◆ The exercise
Images are not part of the copy; transcribe all the data exactly.
____ Given material
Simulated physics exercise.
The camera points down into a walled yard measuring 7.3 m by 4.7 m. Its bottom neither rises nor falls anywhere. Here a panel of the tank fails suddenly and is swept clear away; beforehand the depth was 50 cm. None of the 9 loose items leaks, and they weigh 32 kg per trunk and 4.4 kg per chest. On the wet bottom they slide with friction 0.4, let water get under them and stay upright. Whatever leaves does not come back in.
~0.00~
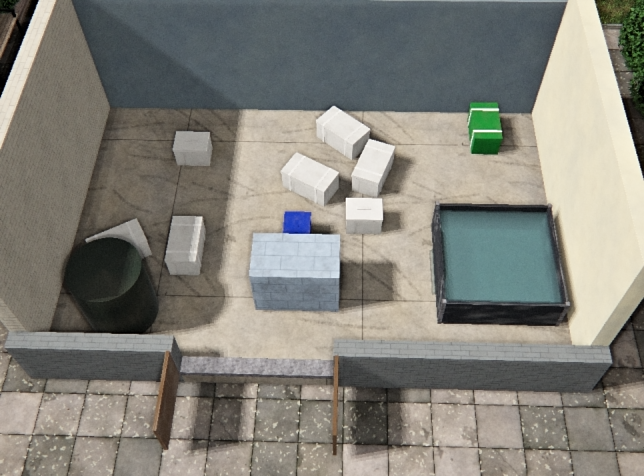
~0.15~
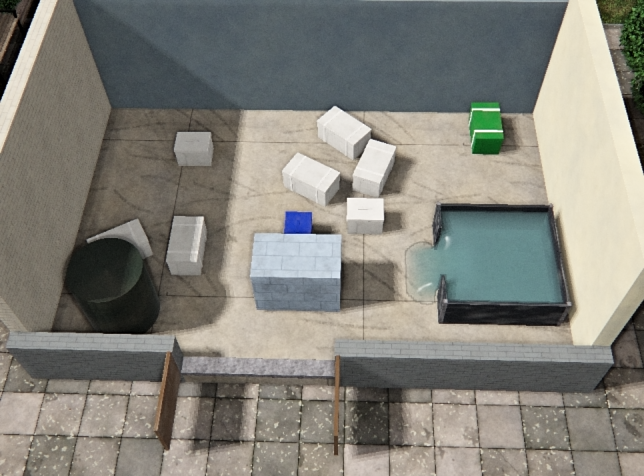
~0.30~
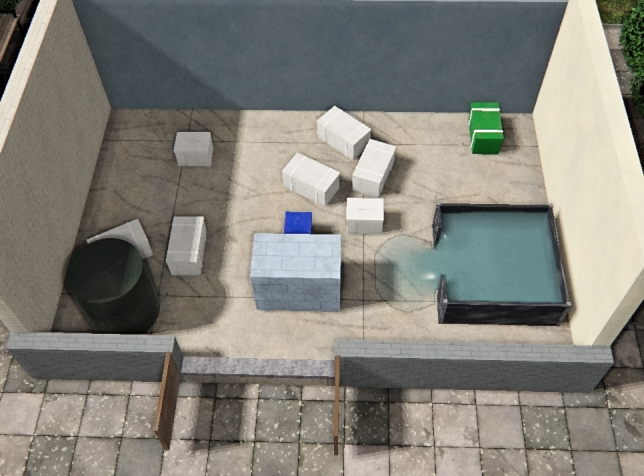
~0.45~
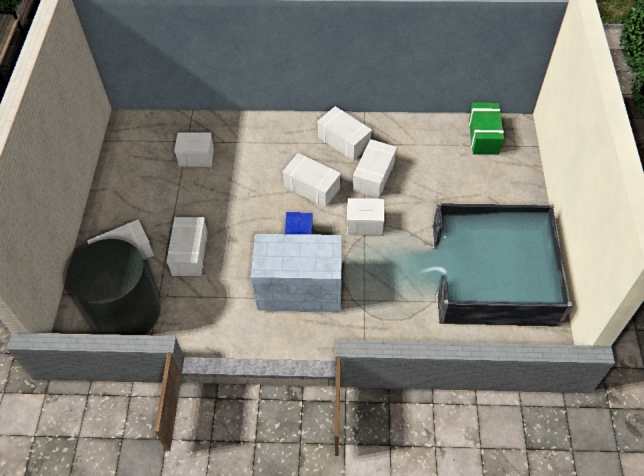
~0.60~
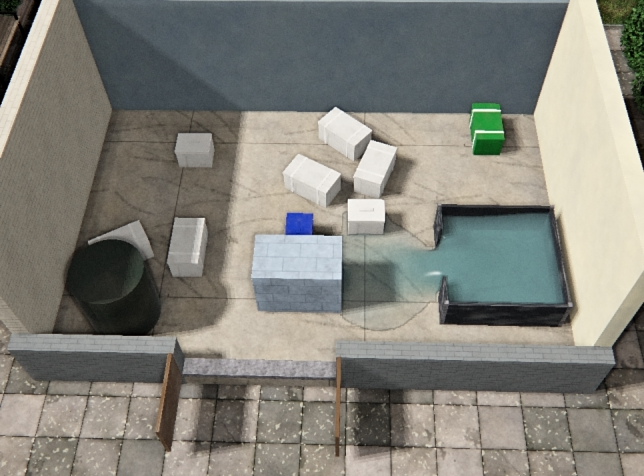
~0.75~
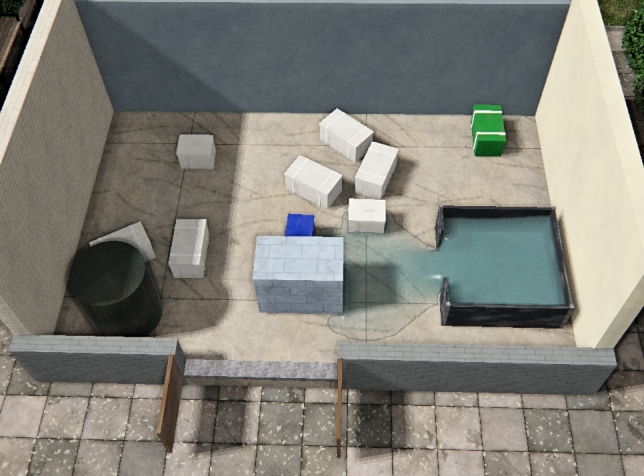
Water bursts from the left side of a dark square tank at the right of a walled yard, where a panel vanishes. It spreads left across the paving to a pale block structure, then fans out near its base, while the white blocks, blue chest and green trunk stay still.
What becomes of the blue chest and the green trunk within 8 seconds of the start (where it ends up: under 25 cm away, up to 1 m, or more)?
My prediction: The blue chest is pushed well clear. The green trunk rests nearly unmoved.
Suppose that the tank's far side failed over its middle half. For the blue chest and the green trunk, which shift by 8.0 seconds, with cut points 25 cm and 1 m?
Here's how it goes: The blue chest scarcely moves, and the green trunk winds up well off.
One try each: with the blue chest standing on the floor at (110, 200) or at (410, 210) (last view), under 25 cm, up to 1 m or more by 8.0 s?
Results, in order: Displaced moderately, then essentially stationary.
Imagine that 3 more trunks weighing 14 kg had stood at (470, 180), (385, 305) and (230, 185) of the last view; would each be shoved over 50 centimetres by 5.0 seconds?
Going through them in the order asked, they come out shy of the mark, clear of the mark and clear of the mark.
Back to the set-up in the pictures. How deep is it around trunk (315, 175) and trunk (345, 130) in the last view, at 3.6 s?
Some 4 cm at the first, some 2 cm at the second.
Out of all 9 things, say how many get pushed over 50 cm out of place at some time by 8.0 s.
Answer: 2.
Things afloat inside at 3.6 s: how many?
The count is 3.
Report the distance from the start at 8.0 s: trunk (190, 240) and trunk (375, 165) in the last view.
________
◆ Answer below
Simulated physics exercise.
The camera points down into a walled yard measuring 7.3 m by 4.7 m. Its bottom neither rises nor falls anywhere. Here a panel of the tank fails suddenly and is swept clear away; beforehand the depth was 50 cm. None of the 9 loose items leaks, and they weigh 32 kg per trunk and 4.4 kg per chest. On the wet bottom they slide with friction 0.4, let water get under them and stay upright. Whatever leaves does not come back in.
~0.00~
~0.15~
~0.30~
~0.45~
~0.60~
~0.75~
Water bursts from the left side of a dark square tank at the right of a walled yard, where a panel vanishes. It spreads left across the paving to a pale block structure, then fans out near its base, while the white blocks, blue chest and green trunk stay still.
What becomes of the blue chest and the green trunk within 8 seconds of the start (where it ends up: under 25 cm away, up to 1 m, or more)?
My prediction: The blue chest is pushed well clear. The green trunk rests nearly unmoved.
Suppose that the tank's far side failed over its middle half. For the blue chest and the green trunk, which shift by 8.0 seconds, with cut points 25 cm and 1 m?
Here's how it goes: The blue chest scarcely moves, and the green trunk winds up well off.
One try each: with the blue chest standing on the floor at (110, 200) or at (410, 210) (last view), under 25 cm, up to 1 m or more by 8.0 s?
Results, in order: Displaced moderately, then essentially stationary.
Imagine that 3 more trunks weighing 14 kg had stood at (470, 180), (385, 305) and (230, 185) of the last view; would each be shoved over 50 centimetres by 5.0 seconds?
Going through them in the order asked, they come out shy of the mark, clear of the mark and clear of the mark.
Back to the set-up in the pictures. How deep is it around trunk (315, 175) and trunk (345, 130) in the last view, at 3.6 s?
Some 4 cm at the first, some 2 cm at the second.
Out of all 9 things, say how many get pushed over 50 cm out of place at some time by 8.0 s.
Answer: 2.
Things afloat inside at 3.6 s: how many?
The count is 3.
Report the distance from the start at 8.0 s: trunk (190, 240) and trunk (375, 165) in the last view.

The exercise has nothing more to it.